[Start]
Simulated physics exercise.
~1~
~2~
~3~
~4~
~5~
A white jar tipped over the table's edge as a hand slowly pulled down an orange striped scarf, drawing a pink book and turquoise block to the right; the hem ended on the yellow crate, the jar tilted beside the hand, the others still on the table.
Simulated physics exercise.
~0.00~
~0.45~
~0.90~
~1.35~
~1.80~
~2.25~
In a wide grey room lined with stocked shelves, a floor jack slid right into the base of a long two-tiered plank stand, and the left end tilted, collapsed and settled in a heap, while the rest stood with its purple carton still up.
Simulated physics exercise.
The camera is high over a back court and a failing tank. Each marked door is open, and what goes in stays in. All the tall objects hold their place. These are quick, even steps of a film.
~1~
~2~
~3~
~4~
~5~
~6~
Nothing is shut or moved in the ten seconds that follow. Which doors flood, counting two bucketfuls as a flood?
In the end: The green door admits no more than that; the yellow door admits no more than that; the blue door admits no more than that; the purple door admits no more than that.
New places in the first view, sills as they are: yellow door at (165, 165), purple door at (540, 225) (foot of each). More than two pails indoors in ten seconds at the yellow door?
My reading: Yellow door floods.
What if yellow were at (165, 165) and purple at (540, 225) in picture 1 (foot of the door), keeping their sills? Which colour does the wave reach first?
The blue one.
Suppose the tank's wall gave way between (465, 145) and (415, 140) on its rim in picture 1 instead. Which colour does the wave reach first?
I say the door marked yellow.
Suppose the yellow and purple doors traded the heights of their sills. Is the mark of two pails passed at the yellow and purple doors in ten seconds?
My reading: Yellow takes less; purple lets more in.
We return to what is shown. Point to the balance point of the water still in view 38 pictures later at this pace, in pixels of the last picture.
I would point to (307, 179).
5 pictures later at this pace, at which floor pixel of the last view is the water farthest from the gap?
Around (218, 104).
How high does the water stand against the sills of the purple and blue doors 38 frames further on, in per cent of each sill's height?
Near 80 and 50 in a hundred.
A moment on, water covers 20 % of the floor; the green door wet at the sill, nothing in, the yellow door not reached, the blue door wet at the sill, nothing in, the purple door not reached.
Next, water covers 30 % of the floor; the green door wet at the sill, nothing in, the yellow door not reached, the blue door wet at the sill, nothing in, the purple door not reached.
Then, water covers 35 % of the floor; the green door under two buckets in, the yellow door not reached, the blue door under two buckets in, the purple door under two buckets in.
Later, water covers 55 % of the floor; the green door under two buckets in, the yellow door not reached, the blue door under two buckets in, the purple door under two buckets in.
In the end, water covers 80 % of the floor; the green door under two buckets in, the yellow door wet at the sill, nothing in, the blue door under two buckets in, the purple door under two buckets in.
[End]
▸ PROBLEM TO SOLVE
Reproduce the full listing exactly.

▸ REPLY TO THE EXERCISE
Simulated physics exercise.
~1~
~2~
~3~
~4~
~5~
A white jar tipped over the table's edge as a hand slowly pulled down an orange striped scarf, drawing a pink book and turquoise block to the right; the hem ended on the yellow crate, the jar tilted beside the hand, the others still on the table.
Simulated physics exercise.
~0.00~
~0.45~
~0.90~
~1.35~
~1.80~
~2.25~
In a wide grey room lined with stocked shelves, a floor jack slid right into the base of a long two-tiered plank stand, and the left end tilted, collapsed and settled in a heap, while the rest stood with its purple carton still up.
Simulated physics exercise.
The camera is high over a back court and a failing tank. Each marked door is open, and what goes in stays in. All the tall objects hold their place. These are quick, even steps of a film.
~1~
~2~
~3~
~4~
~5~
~6~
Nothing is shut or moved in the ten seconds that follow. Which doors flood, counting two bucketfuls as a flood?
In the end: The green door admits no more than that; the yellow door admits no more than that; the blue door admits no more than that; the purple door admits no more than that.
New places in the first view, sills as they are: yellow door at (165, 165), purple door at (540, 225) (foot of each). More than two pails indoors in ten seconds at the yellow door?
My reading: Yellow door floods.
What if yellow were at (165, 165) and purple at (540, 225) in picture 1 (foot of the door), keeping their sills? Which colour does the wave reach first?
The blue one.
Suppose the tank's wall gave way between (465, 145) and (415, 140) on its rim in picture 1 instead. Which colour does the wave reach first?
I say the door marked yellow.
Suppose the yellow and purple doors traded the heights of their sills. Is the mark of two pails passed at the yellow and purple doors in ten seconds?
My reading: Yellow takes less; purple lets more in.
We return to what is shown. Point to the balance point of the water still in view 38 pictures later at this pace, in pixels of the last picture.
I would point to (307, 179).
5 pictures later at this pace, at which floor pixel of the last view is the water farthest from the gap?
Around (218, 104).
How high does the water stand against the sills of the purple and blue doors 38 frames further on, in per cent of each sill's height?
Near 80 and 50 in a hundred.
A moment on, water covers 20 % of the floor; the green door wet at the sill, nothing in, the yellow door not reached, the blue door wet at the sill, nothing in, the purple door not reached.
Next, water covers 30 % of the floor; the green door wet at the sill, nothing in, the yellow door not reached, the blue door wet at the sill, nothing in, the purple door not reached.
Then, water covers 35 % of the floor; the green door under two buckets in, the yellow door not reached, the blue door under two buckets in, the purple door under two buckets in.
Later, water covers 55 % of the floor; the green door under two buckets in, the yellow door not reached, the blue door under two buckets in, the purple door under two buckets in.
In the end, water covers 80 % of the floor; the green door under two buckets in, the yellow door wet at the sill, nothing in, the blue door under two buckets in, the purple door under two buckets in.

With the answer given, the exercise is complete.